_Record extracts_:

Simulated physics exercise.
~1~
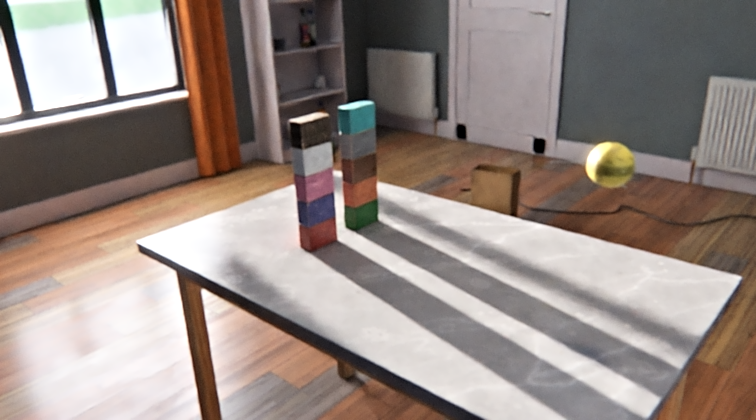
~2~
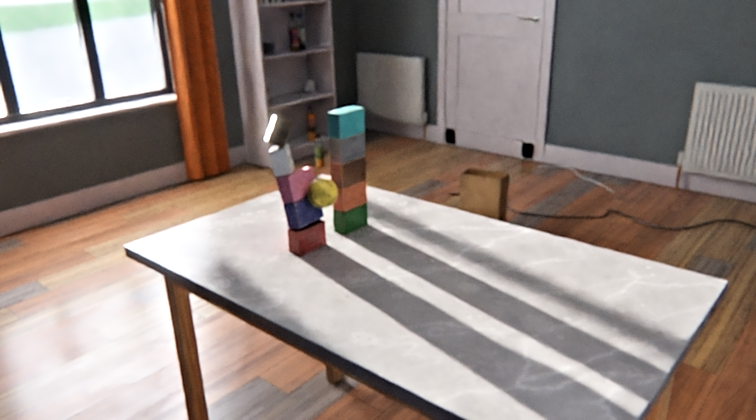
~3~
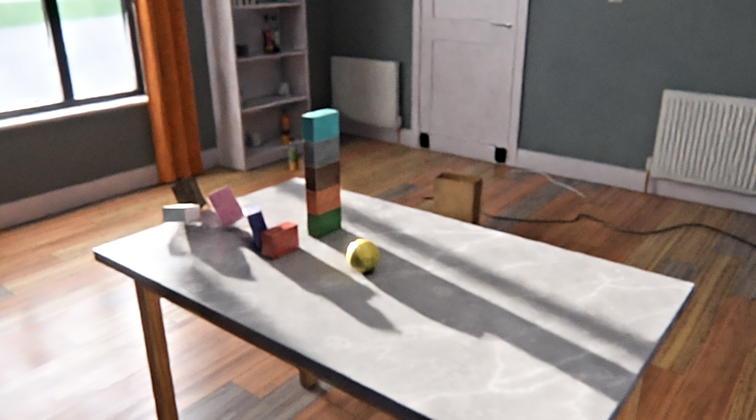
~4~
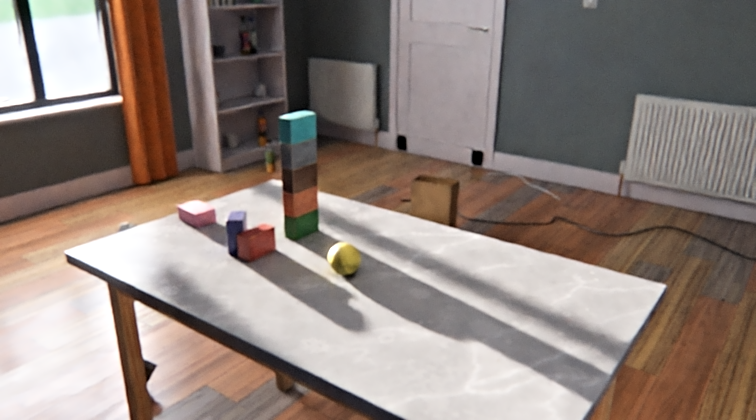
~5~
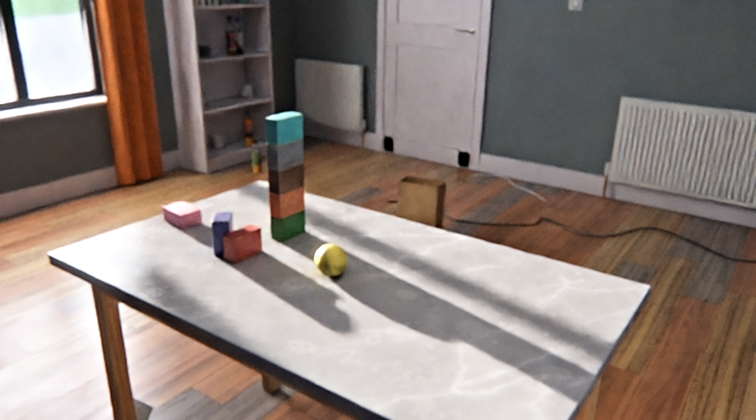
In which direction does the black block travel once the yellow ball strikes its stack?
The black block moves down, tumbling from its stack and dropping off the table.
In the video, a yellow ball flies left into one of two block stacks on a table, knocking its upper blocks leftward. The black and white blocks drop off the table, while the pink and blue ones lie near the red block and the turquoise-topped stack stays standing.
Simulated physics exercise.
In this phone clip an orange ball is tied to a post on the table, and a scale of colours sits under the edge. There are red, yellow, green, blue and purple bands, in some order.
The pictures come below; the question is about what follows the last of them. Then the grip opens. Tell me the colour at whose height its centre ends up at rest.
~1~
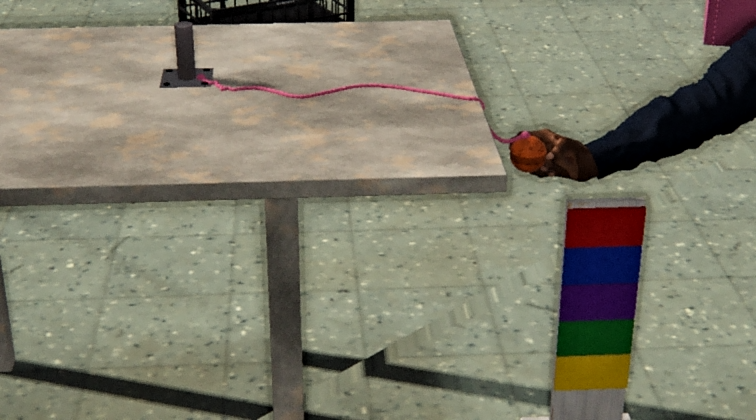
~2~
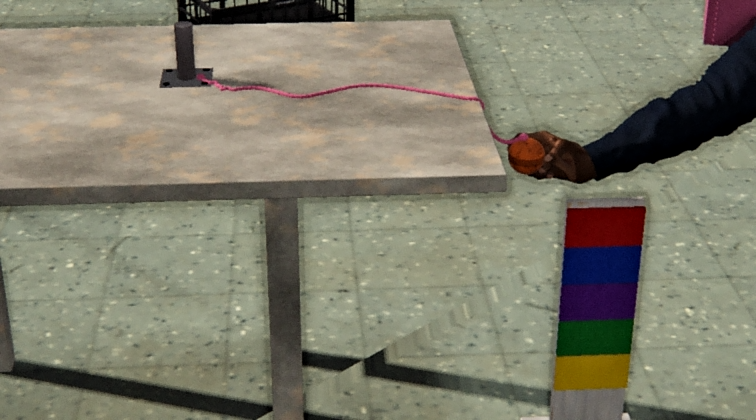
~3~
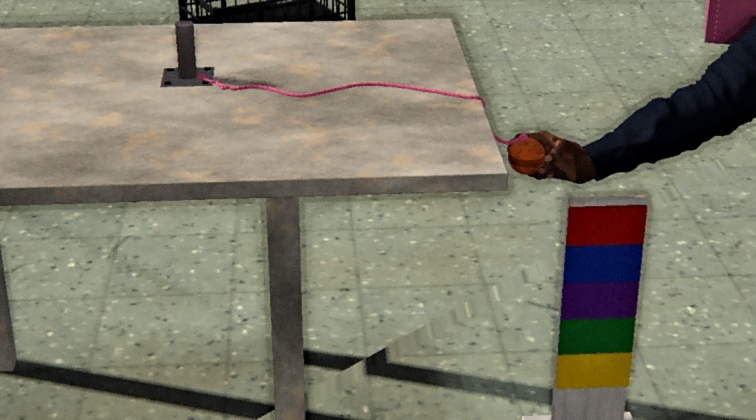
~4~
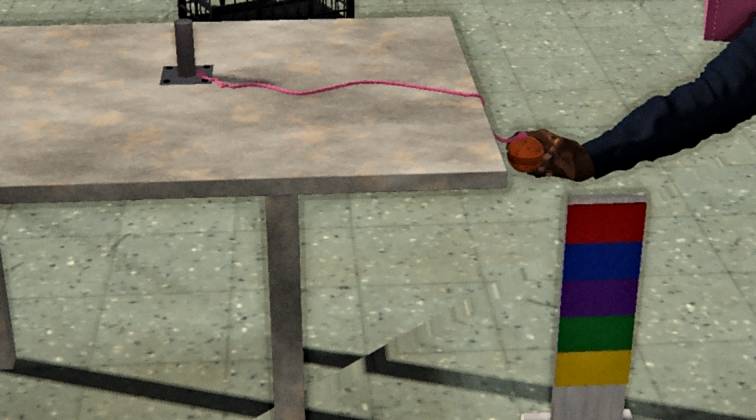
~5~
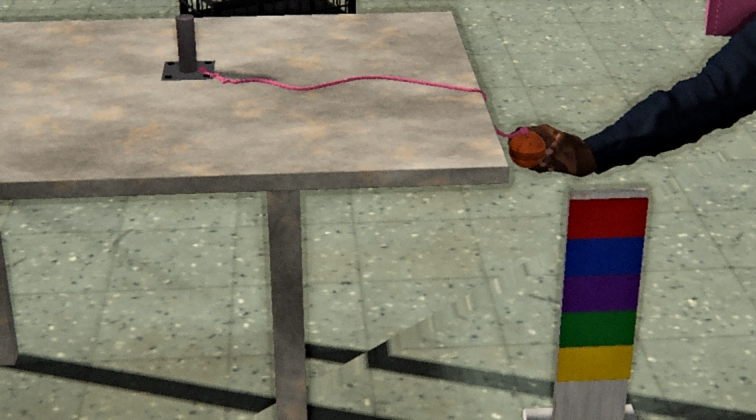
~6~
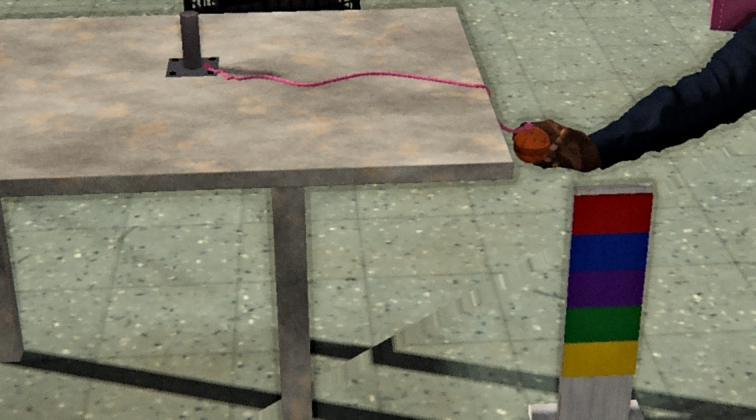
It ends up level with red.
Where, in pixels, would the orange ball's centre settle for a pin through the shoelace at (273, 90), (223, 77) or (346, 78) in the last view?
Results: (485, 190); (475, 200); (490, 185).
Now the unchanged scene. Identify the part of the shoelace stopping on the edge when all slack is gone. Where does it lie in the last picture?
Look near (446, 82).
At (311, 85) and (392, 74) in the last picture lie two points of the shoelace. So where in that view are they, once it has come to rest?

_Written exercise_: Locate all lines in the listing above with the word "come" and copy them.

_Finished answer_:
The pictures come below; the question is about what follows the last of them. Then the grip opens. Tell me the colour at whose height its centre ends up at rest.
At (311, 85) and (392, 74) in the last picture lie two points of the shoelace. So where in that view are they, once it has come to rest?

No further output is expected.